====== Entries supplied ======
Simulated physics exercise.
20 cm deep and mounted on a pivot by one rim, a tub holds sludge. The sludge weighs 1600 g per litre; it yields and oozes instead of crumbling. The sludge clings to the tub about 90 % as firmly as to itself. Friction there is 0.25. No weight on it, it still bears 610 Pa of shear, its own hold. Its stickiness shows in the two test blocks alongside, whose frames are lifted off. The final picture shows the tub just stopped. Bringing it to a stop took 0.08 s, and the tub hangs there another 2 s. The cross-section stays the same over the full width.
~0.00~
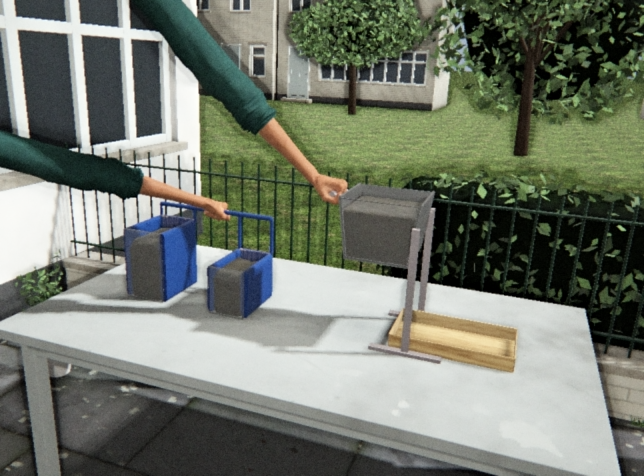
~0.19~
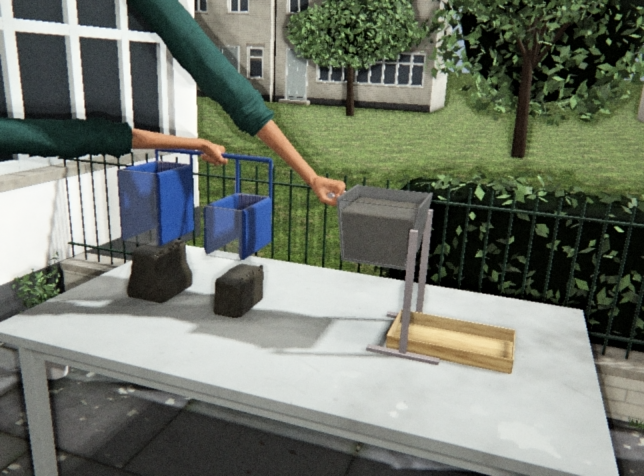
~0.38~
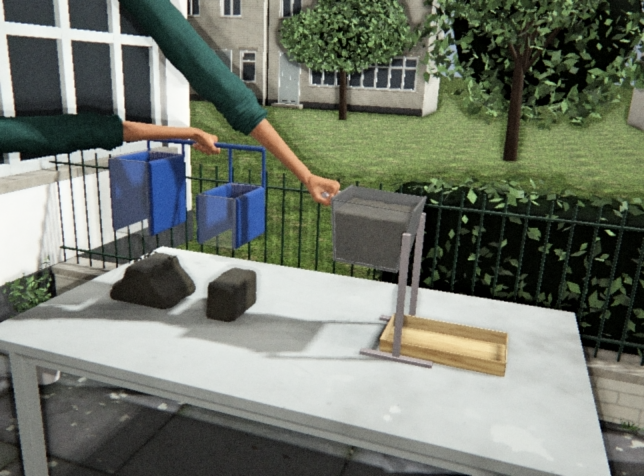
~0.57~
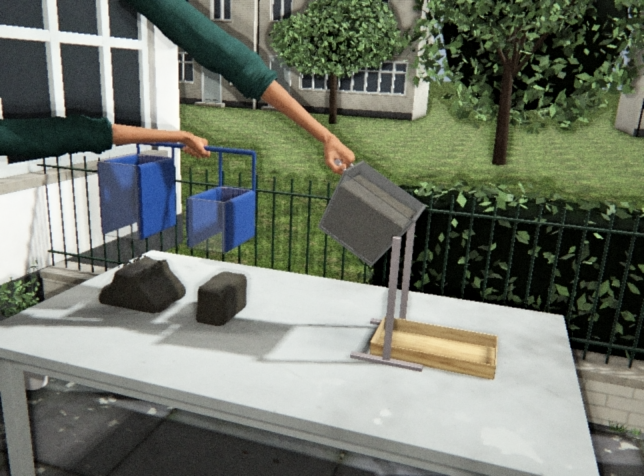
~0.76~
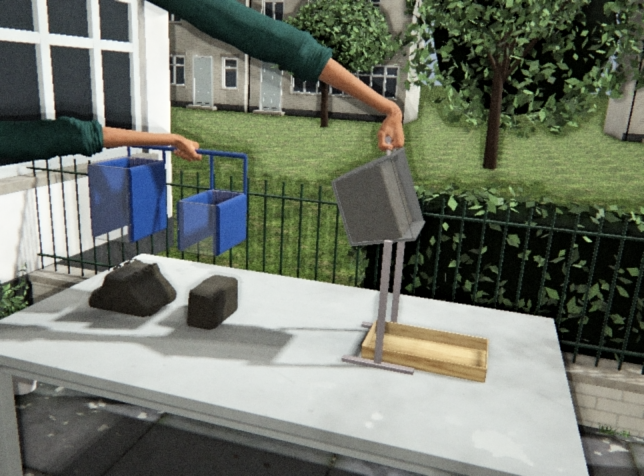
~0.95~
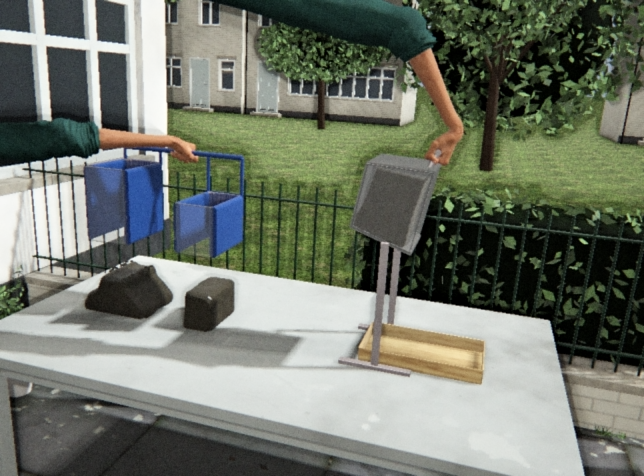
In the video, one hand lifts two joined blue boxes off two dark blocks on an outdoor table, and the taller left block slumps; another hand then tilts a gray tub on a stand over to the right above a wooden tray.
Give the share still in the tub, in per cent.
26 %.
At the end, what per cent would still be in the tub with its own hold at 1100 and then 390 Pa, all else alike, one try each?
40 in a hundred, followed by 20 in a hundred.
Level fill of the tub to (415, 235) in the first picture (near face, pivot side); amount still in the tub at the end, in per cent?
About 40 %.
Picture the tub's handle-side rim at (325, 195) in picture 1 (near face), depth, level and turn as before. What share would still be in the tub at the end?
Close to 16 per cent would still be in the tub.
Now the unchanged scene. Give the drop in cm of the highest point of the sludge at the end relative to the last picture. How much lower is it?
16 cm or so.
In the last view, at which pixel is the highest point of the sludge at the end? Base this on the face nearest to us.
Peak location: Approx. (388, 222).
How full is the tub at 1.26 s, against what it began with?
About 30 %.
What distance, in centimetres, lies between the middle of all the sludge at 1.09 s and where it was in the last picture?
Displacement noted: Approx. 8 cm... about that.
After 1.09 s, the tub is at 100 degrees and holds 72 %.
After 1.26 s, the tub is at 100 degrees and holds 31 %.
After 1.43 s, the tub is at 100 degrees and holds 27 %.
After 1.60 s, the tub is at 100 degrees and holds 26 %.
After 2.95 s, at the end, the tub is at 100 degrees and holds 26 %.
======
====== Entries supplied ======
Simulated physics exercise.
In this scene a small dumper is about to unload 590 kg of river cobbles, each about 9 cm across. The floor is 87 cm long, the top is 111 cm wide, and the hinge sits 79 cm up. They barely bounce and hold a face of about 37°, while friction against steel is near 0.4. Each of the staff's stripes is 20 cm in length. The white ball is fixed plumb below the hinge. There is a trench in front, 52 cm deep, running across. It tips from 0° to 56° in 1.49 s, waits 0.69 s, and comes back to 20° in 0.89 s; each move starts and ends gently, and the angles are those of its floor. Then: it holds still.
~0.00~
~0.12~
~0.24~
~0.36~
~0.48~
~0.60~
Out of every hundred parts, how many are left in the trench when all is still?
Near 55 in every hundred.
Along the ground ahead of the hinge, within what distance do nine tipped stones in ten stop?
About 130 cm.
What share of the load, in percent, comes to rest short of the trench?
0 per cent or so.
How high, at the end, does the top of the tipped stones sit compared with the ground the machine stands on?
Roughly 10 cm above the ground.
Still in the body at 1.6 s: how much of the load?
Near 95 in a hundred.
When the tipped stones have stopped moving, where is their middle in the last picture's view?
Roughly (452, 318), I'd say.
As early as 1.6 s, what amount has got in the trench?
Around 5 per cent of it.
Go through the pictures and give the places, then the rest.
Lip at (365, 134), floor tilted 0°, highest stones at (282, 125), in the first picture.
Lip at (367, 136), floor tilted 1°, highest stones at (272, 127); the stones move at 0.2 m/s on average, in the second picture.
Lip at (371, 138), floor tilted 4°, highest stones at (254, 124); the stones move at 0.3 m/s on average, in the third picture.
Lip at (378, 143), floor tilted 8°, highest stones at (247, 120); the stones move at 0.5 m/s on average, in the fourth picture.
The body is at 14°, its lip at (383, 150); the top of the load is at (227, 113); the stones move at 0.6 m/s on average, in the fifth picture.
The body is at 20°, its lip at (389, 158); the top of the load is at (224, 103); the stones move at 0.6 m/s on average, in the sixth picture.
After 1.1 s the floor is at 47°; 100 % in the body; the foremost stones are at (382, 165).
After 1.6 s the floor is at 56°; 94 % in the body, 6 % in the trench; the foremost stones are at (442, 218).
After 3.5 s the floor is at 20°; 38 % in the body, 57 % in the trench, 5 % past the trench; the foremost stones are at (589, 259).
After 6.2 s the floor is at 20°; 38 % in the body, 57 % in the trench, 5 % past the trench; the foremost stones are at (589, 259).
======
# Exercise aim:
From the records, copy every line that has the string "deep" in it.

# Correct response:
20 cm deep and mounted on a pivot by one rim, a tub holds sludge. The sludge weighs 1600 g per litre; it yields and oozes instead of crumbling. The sludge clings to the tub about 90 % as firmly as to itself. Friction there is 0.25. No weight on it, it still bears 610 Pa of shear, its own hold. Its stickiness shows in the two test blocks alongside, whose frames are lifted off. The final picture shows the tub just stopped. Bringing it to a stop took 0.08 s, and the tub hangs there another 2 s. The cross-section stays the same over the full width.
In this scene a small dumper is about to unload 590 kg of river cobbles, each about 9 cm across. The floor is 87 cm long, the top is 111 cm wide, and the hinge sits 79 cm up. They barely bounce and hold a face of about 37°, while friction against steel is near 0.4. Each of the staff's stripes is 20 cm in length. The white ball is fixed plumb below the hinge. There is a trench in front, 52 cm deep, running across. It tips from 0° to 56° in 1.49 s, waits 0.69 s, and comes back to 20° in 0.89 s; each move starts and ends gently, and the angles are those of its floor. Then: it holds still.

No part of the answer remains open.